(Image-based dataset entries)
——

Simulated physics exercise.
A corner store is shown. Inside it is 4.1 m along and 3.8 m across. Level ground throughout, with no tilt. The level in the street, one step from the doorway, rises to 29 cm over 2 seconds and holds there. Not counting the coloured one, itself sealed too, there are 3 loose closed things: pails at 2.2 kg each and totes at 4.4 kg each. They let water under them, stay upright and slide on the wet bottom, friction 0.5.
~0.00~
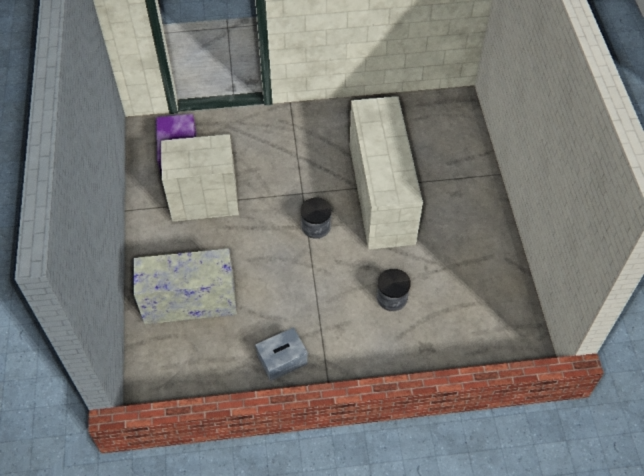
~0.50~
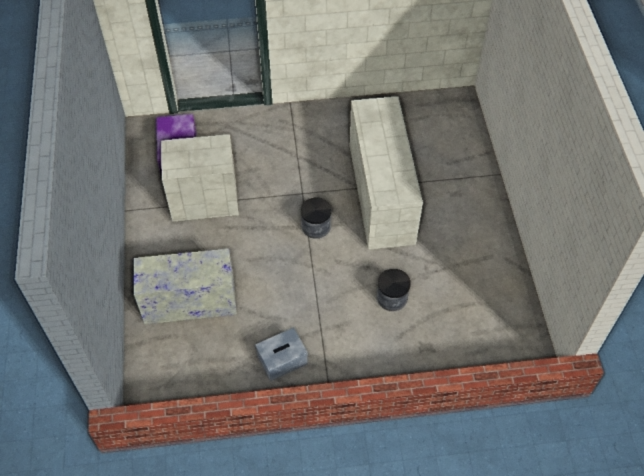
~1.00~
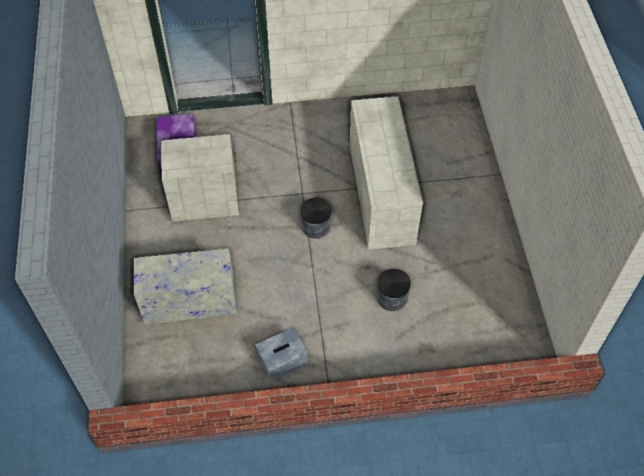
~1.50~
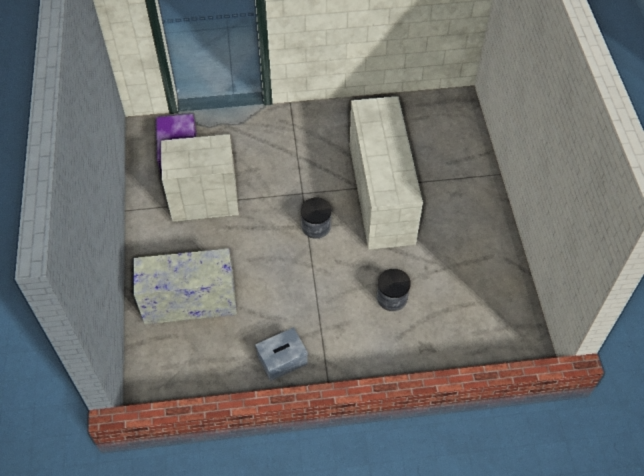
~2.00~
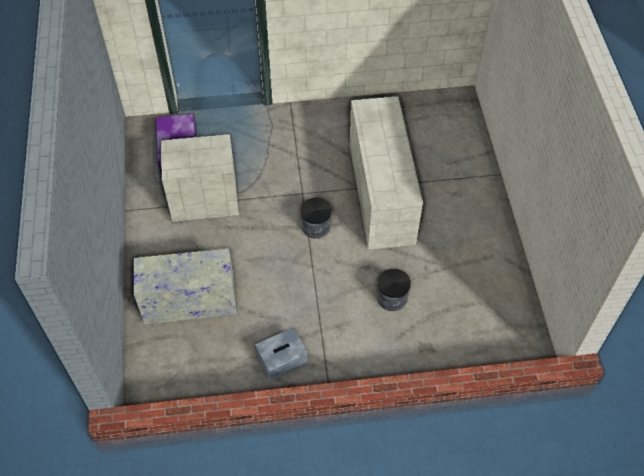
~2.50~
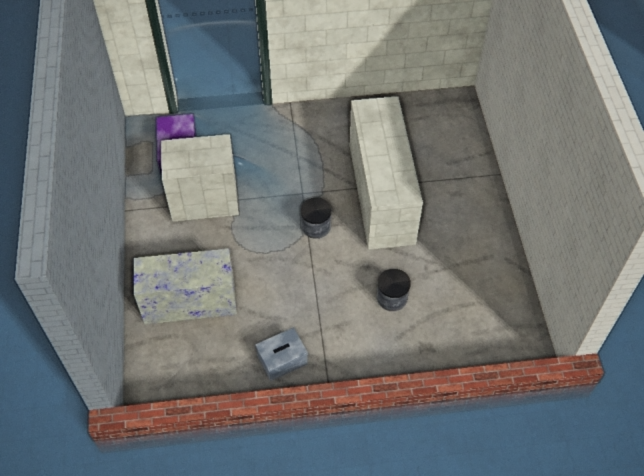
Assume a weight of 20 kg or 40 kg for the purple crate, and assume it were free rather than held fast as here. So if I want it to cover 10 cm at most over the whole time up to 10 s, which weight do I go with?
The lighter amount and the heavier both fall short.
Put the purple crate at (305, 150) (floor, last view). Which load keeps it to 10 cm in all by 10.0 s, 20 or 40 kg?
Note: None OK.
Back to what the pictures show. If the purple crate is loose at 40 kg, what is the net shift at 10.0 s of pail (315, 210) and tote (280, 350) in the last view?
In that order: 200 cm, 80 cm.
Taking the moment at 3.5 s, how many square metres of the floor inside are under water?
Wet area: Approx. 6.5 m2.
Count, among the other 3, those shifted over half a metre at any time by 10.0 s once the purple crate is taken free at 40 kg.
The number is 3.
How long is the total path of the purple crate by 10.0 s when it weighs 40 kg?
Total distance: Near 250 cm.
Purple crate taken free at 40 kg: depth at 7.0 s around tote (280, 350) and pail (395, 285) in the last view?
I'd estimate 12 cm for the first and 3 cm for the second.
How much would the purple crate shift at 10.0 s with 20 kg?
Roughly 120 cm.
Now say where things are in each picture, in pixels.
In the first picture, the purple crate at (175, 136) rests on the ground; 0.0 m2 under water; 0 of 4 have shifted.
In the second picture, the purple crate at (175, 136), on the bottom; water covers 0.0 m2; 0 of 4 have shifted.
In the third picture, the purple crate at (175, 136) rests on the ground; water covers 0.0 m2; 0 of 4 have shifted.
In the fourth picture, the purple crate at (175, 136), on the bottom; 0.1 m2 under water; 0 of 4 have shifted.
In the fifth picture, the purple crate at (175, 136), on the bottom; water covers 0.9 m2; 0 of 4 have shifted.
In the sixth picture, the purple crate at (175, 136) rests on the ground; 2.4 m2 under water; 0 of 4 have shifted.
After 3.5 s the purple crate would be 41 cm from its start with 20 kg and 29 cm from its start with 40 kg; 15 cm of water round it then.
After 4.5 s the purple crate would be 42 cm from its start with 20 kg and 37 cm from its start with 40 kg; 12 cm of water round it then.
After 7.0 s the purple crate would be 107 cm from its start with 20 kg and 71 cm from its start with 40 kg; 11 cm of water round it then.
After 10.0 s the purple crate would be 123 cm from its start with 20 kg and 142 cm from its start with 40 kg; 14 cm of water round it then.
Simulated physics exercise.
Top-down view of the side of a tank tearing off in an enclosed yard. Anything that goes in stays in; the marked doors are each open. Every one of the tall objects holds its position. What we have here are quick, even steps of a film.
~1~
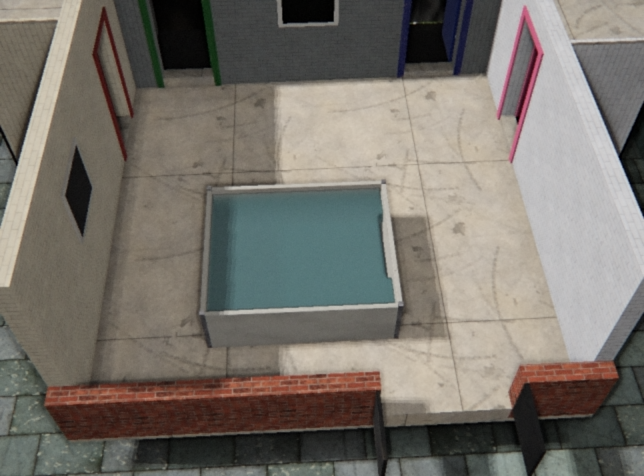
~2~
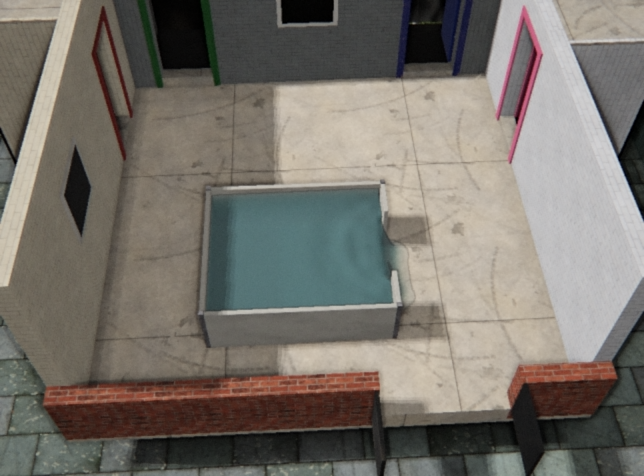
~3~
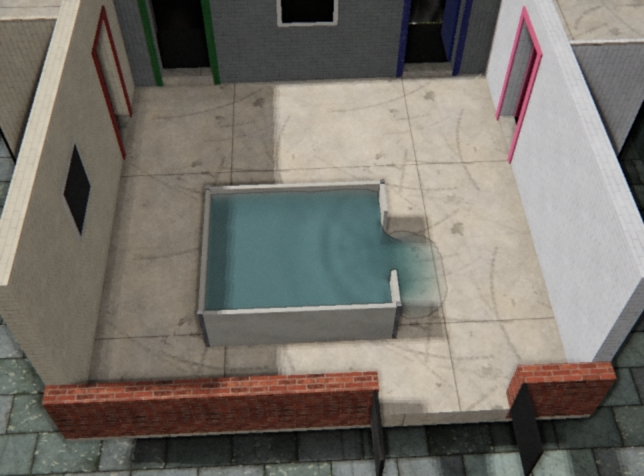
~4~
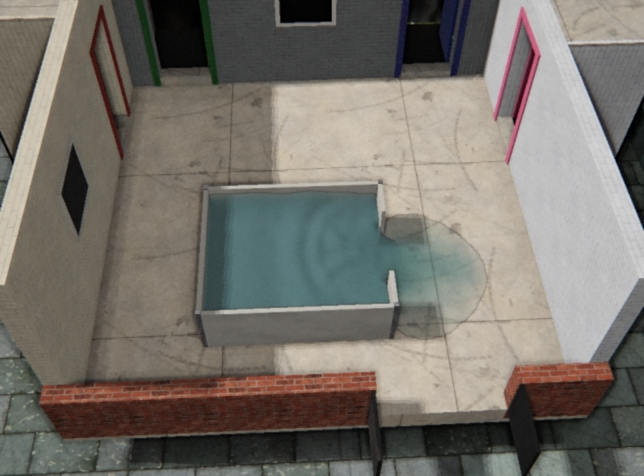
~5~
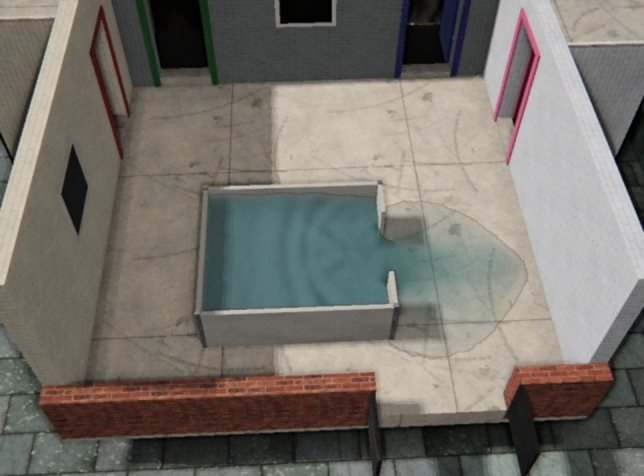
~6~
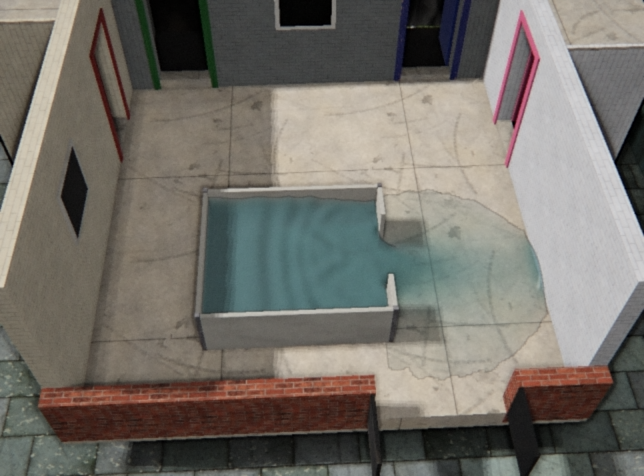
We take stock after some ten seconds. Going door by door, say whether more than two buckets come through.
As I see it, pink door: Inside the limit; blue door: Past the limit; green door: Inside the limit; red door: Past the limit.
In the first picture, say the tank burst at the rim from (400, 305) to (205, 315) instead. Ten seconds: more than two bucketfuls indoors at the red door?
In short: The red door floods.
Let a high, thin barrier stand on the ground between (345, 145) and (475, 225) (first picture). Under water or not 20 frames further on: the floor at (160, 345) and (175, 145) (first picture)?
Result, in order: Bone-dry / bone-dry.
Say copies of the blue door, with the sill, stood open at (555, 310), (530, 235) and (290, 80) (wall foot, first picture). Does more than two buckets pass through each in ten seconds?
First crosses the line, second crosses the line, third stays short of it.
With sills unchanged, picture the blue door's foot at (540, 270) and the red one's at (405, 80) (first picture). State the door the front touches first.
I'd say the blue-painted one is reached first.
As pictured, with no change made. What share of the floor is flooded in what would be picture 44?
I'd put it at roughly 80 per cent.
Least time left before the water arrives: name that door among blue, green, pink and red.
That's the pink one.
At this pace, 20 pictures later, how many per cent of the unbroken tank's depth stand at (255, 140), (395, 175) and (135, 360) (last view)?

——

» WHAT IS BEING ASKED
Return the material word for word. Pictures are not part of the copy.

» FULL ANSWER
Simulated physics exercise.
A corner store is shown. Inside it is 4.1 m along and 3.8 m across. Level ground throughout, with no tilt. The level in the street, one step from the doorway, rises to 29 cm over 2 seconds and holds there. Not counting the coloured one, itself sealed too, there are 3 loose closed things: pails at 2.2 kg each and totes at 4.4 kg each. They let water under them, stay upright and slide on the wet bottom, friction 0.5.
~0.00~
~0.50~
~1.00~
~1.50~
~2.00~
~2.50~
Assume a weight of 20 kg or 40 kg for the purple crate, and assume it were free rather than held fast as here. So if I want it to cover 10 cm at most over the whole time up to 10 s, which weight do I go with?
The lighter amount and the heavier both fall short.
Put the purple crate at (305, 150) (floor, last view). Which load keeps it to 10 cm in all by 10.0 s, 20 or 40 kg?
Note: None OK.
Back to what the pictures show. If the purple crate is loose at 40 kg, what is the net shift at 10.0 s of pail (315, 210) and tote (280, 350) in the last view?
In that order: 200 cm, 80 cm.
Taking the moment at 3.5 s, how many square metres of the floor inside are under water?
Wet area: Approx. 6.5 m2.
Count, among the other 3, those shifted over half a metre at any time by 10.0 s once the purple crate is taken free at 40 kg.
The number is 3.
How long is the total path of the purple crate by 10.0 s when it weighs 40 kg?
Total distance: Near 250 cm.
Purple crate taken free at 40 kg: depth at 7.0 s around tote (280, 350) and pail (395, 285) in the last view?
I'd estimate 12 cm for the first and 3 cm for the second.
How much would the purple crate shift at 10.0 s with 20 kg?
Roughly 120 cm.
Now say where things are in each picture, in pixels.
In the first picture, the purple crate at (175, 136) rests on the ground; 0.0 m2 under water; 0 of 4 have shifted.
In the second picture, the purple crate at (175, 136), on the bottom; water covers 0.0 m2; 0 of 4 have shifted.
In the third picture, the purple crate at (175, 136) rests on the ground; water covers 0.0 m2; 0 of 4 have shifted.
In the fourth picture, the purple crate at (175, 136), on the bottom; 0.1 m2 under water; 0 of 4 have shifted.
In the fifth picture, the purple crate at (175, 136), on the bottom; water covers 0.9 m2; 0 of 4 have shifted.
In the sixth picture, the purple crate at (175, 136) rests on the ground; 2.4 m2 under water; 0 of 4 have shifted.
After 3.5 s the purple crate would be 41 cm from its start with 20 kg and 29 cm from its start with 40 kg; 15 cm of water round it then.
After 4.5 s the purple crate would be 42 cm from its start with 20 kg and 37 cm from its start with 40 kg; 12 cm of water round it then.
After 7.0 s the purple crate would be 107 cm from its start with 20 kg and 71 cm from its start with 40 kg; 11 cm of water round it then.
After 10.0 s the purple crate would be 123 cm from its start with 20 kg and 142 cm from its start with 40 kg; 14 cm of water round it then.
Simulated physics exercise.
Top-down view of the side of a tank tearing off in an enclosed yard. Anything that goes in stays in; the marked doors are each open. Every one of the tall objects holds its position. What we have here are quick, even steps of a film.
~1~
~2~
~3~
~4~
~5~
~6~
We take stock after some ten seconds. Going door by door, say whether more than two buckets come through.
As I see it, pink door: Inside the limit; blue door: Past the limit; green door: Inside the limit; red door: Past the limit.
In the first picture, say the tank burst at the rim from (400, 305) to (205, 315) instead. Ten seconds: more than two bucketfuls indoors at the red door?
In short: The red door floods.
Let a high, thin barrier stand on the ground between (345, 145) and (475, 225) (first picture). Under water or not 20 frames further on: the floor at (160, 345) and (175, 145) (first picture)?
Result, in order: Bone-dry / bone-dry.
Say copies of the blue door, with the sill, stood open at (555, 310), (530, 235) and (290, 80) (wall foot, first picture). Does more than two buckets pass through each in ten seconds?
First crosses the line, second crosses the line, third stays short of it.
With sills unchanged, picture the blue door's foot at (540, 270) and the red one's at (405, 80) (first picture). State the door the front touches first.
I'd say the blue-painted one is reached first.
As pictured, with no change made. What share of the floor is flooded in what would be picture 44?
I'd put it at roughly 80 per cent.
Least time left before the water arrives: name that door among blue, green, pink and red.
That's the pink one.
At this pace, 20 pictures later, how many per cent of the unbroken tank's depth stand at (255, 140), (395, 175) and (135, 360) (last view)?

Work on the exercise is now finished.